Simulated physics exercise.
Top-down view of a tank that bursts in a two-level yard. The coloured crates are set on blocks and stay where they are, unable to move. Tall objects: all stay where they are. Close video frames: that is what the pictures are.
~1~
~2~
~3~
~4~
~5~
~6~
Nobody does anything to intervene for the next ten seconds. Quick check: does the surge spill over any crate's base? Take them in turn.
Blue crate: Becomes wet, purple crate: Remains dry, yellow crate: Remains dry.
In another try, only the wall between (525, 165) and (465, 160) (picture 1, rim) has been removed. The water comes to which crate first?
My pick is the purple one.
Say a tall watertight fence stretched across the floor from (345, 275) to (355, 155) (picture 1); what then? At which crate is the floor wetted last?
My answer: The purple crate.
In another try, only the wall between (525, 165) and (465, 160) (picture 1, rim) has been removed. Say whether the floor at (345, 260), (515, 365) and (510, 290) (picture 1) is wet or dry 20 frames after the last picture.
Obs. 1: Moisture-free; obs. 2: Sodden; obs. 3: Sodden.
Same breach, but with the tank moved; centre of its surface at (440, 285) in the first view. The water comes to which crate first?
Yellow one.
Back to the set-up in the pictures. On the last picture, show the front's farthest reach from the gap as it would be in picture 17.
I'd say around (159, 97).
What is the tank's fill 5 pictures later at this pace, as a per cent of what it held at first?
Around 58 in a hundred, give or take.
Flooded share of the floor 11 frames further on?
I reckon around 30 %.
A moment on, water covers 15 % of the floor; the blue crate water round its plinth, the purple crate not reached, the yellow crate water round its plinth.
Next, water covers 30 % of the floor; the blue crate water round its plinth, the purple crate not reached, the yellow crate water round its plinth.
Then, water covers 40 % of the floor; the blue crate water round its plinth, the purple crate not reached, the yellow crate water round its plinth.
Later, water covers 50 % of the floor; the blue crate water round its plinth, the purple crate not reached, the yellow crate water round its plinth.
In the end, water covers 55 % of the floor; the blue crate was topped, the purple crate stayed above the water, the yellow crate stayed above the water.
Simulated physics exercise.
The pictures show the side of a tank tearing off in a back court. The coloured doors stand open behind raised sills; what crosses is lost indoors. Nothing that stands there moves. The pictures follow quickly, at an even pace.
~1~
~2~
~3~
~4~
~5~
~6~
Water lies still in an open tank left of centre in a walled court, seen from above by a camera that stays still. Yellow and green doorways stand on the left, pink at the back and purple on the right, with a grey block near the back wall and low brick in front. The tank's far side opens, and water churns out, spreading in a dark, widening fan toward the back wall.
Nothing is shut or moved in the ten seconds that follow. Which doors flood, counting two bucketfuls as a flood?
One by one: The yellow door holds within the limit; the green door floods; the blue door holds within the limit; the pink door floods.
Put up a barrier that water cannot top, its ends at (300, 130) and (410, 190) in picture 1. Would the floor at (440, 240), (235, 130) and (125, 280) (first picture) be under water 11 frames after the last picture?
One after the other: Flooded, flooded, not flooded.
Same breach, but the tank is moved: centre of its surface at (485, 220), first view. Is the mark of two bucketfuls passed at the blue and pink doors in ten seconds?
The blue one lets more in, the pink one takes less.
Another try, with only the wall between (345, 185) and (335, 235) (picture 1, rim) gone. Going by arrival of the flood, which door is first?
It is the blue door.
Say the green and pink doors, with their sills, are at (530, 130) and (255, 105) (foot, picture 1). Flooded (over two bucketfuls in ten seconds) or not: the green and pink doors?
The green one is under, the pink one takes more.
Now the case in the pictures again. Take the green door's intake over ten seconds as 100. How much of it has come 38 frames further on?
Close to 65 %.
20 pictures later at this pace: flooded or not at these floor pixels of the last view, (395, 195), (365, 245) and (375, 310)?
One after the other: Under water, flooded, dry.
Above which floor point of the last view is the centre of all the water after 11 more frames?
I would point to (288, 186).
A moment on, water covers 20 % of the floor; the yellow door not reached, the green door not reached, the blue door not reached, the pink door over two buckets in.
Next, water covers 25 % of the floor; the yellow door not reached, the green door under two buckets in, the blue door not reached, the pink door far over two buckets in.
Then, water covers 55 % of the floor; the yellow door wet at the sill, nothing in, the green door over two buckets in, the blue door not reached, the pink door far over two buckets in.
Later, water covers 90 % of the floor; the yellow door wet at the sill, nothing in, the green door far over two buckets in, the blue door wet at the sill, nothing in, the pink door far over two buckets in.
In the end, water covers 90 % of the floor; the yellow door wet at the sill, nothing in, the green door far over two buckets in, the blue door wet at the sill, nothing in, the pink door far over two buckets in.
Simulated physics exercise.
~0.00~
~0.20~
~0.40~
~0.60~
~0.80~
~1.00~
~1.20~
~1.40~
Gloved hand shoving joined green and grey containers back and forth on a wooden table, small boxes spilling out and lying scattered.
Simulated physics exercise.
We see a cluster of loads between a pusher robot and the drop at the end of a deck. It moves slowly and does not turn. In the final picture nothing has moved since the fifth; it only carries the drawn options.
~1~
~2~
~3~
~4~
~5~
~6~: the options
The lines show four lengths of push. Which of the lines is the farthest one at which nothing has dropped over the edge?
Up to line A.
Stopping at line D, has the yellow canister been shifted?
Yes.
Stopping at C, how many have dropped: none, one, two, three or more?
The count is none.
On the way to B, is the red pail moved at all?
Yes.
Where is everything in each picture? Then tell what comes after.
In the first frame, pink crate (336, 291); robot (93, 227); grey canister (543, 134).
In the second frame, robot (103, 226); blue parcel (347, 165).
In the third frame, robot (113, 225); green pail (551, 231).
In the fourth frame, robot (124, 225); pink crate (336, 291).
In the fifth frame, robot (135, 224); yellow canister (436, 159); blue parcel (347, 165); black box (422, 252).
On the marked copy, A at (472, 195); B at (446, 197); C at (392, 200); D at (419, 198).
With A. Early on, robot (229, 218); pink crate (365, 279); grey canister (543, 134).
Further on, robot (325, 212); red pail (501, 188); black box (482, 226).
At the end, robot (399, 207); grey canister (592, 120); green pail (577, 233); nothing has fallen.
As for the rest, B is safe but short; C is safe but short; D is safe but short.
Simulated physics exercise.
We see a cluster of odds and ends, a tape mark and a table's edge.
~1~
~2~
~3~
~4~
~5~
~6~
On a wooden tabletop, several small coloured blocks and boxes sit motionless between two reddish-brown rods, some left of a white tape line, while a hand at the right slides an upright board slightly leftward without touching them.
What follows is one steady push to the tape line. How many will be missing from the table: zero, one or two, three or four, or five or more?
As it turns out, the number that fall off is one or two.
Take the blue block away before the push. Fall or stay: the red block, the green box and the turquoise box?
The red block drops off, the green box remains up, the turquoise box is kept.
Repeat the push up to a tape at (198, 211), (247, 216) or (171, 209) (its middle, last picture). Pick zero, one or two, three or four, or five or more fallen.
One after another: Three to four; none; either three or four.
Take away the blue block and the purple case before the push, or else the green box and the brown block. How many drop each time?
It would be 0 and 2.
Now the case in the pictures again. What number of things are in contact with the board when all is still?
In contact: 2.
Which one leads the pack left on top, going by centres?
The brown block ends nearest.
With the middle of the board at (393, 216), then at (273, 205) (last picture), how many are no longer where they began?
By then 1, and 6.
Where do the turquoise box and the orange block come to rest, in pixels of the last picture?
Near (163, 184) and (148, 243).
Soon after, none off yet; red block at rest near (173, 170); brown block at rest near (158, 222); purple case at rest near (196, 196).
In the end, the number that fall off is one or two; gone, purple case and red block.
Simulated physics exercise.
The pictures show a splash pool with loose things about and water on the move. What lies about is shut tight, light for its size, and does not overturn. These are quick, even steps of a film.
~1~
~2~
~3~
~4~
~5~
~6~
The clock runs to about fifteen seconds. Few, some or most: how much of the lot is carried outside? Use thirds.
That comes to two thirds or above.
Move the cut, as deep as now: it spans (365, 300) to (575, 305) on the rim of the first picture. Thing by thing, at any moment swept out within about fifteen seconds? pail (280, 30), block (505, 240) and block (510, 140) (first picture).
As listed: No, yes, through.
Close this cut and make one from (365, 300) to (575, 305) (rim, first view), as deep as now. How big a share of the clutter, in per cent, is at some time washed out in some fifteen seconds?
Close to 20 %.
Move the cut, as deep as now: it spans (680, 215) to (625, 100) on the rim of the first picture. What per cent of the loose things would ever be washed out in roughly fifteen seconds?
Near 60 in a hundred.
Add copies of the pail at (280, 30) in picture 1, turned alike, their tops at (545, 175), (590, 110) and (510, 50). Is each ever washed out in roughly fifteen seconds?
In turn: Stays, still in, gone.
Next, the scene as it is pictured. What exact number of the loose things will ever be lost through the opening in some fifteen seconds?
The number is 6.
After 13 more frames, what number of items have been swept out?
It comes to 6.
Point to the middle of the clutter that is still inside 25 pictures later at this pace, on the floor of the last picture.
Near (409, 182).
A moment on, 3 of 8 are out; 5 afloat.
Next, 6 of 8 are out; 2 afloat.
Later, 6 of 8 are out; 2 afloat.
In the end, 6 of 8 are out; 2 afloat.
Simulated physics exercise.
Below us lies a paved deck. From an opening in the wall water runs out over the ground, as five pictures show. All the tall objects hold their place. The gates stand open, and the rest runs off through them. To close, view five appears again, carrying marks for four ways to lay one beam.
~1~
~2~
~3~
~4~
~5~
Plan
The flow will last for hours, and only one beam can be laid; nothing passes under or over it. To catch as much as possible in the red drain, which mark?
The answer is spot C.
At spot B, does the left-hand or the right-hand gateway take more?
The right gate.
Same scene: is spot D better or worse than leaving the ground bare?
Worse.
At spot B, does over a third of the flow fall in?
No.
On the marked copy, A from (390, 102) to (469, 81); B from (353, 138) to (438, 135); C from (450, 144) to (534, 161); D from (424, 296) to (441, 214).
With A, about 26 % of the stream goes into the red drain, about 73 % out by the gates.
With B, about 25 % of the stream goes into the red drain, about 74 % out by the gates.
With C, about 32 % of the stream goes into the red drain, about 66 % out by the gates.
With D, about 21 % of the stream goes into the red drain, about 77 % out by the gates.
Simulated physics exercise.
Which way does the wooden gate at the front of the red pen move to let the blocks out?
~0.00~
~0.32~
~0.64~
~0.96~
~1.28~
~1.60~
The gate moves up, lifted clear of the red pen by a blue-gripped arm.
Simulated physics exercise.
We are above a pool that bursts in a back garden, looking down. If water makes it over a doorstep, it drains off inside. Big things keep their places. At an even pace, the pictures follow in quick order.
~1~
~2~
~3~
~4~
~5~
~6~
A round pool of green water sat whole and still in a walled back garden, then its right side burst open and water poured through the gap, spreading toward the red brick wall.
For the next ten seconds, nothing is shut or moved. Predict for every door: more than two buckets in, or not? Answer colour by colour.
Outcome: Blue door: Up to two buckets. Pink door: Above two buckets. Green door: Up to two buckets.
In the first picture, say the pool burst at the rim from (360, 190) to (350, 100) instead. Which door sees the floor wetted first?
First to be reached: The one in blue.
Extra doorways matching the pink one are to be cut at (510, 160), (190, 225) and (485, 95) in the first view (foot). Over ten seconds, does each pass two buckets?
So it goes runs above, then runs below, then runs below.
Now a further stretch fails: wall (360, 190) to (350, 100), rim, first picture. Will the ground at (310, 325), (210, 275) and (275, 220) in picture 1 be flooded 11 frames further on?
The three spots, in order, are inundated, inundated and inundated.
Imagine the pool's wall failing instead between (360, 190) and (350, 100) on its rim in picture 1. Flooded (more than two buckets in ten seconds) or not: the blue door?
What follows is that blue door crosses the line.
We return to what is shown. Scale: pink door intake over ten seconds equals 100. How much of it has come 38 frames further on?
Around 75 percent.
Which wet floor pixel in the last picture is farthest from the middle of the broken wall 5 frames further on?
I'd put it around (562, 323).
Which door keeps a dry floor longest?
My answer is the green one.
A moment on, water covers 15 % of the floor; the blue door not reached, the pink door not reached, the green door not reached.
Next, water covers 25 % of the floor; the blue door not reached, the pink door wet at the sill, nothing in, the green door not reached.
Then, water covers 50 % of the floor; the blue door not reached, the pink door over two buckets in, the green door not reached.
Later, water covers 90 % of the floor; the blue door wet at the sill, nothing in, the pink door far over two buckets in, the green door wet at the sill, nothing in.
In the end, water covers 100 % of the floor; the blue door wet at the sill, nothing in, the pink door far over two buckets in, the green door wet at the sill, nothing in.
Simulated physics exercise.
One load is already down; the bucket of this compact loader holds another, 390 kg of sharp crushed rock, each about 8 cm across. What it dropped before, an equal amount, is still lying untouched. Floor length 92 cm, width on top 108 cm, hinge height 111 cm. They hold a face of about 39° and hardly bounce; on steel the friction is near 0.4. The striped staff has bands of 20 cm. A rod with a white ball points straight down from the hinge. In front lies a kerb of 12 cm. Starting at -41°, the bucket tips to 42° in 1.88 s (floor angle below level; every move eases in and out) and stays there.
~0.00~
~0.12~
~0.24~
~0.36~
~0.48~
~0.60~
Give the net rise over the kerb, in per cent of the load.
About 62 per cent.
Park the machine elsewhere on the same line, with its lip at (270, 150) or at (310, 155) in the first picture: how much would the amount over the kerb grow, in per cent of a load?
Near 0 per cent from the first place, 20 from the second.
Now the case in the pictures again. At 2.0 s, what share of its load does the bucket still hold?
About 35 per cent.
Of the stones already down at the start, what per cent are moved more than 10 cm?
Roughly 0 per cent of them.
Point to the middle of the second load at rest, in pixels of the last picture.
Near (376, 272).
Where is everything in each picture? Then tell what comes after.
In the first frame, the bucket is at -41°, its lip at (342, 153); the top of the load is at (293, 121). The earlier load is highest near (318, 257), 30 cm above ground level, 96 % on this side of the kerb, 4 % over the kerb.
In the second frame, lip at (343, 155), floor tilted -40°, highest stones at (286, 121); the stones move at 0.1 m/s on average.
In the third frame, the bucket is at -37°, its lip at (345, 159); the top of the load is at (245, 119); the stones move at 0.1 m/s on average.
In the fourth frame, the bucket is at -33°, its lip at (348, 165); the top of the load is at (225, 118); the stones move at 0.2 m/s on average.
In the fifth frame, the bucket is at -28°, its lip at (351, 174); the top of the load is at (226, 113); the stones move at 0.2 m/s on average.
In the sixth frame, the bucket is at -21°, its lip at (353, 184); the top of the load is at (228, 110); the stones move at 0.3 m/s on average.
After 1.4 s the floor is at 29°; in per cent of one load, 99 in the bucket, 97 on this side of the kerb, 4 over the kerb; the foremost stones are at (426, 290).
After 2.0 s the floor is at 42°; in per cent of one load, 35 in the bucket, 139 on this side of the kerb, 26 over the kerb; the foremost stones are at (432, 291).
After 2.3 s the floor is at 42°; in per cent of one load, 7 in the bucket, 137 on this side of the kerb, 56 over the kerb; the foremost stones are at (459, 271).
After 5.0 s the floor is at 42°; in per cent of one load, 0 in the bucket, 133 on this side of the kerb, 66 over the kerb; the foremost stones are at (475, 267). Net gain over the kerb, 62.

++++++++++

**To be done:** Pull out all lines of the data with the string "options".

**Solved problem:**
We see a cluster of loads between a pusher robot and the drop at the end of a deck. It moves slowly and does not turn. In the final picture nothing has moved since the fifth; it only carries the drawn options.
~6~: the options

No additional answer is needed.